** Start **

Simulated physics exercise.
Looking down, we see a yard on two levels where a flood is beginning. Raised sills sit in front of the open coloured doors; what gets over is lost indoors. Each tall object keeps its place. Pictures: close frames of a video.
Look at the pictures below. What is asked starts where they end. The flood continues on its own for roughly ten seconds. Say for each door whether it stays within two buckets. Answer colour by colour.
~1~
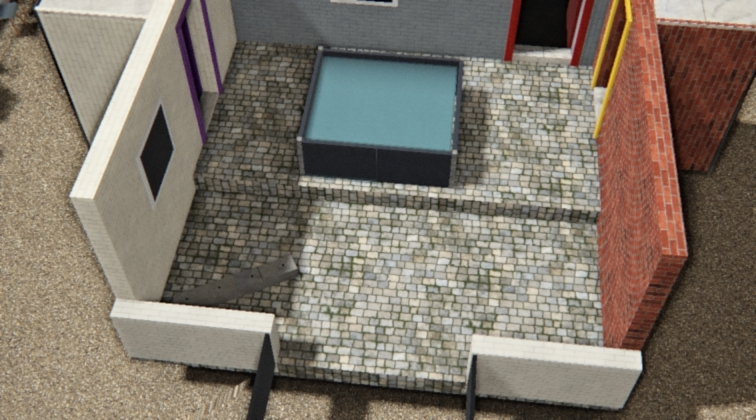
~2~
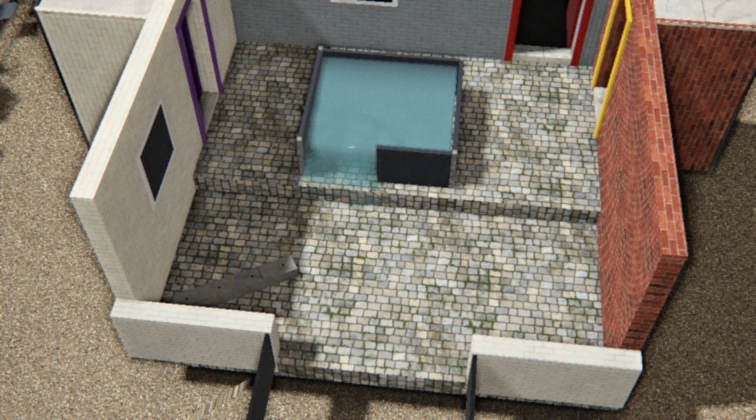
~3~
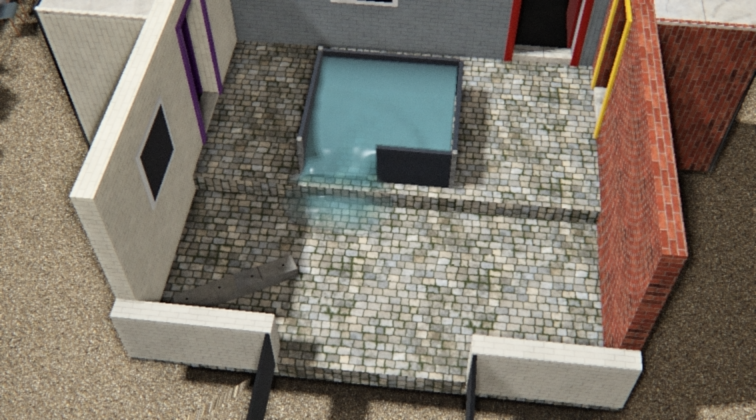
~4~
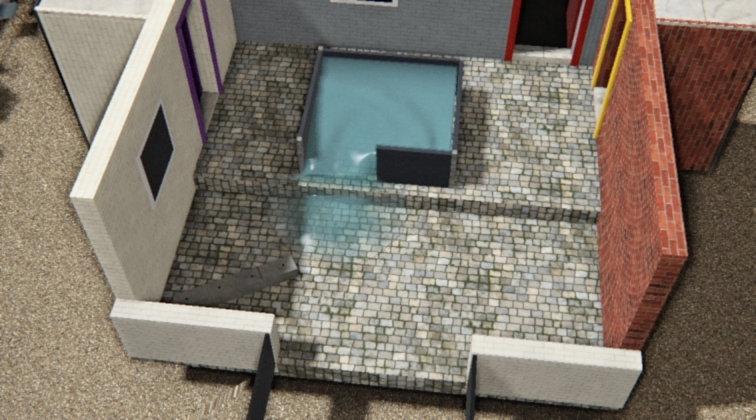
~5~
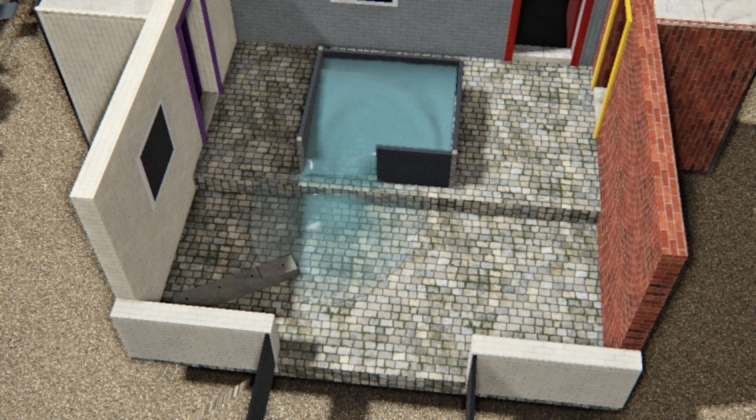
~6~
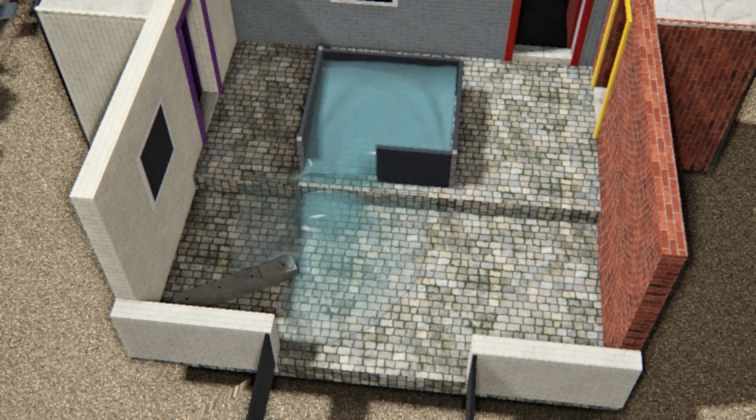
The purple door stays within two buckets; the red door stays within two buckets; the yellow door stays within two buckets.
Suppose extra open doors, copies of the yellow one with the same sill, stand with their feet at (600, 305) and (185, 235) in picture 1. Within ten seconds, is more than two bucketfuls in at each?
First falls short, then exceeds it.
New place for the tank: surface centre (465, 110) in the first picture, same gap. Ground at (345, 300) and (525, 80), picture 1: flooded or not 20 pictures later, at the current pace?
Note - point 1 drenched; point 2 still bare.
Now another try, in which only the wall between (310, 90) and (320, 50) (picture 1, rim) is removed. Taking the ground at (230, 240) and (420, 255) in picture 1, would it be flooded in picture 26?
In turn: Covered, not flooded.
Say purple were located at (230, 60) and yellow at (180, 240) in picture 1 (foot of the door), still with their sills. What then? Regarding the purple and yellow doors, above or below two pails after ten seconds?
Checking each in order, the purple door never reaches the limit, and the yellow door spills past the mark.
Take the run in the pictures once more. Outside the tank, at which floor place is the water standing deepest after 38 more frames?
(155, 320).
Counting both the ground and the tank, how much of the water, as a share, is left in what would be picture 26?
I'd say roughly 74 percent.
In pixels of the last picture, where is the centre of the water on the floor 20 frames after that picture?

** End **

__Request__
Reproduce the data verbatim. Do not carry any picture into the copy.

__Completed task__
Simulated physics exercise.
Looking down, we see a yard on two levels where a flood is beginning. Raised sills sit in front of the open coloured doors; what gets over is lost indoors. Each tall object keeps its place. Pictures: close frames of a video.
Look at the pictures below. What is asked starts where they end. The flood continues on its own for roughly ten seconds. Say for each door whether it stays within two buckets. Answer colour by colour.
~1~
~2~
~3~
~4~
~5~
~6~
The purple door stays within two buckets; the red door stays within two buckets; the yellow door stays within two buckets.
Suppose extra open doors, copies of the yellow one with the same sill, stand with their feet at (600, 305) and (185, 235) in picture 1. Within ten seconds, is more than two bucketfuls in at each?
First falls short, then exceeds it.
New place for the tank: surface centre (465, 110) in the first picture, same gap. Ground at (345, 300) and (525, 80), picture 1: flooded or not 20 pictures later, at the current pace?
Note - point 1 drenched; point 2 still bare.
Now another try, in which only the wall between (310, 90) and (320, 50) (picture 1, rim) is removed. Taking the ground at (230, 240) and (420, 255) in picture 1, would it be flooded in picture 26?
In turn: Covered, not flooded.
Say purple were located at (230, 60) and yellow at (180, 240) in picture 1 (foot of the door), still with their sills. What then? Regarding the purple and yellow doors, above or below two pails after ten seconds?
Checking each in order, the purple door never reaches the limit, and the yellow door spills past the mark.
Take the run in the pictures once more. Outside the tank, at which floor place is the water standing deepest after 38 more frames?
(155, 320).
Counting both the ground and the tank, how much of the water, as a share, is left in what would be picture 26?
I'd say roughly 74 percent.
In pixels of the last picture, where is the centre of the water on the floor 20 frames after that picture?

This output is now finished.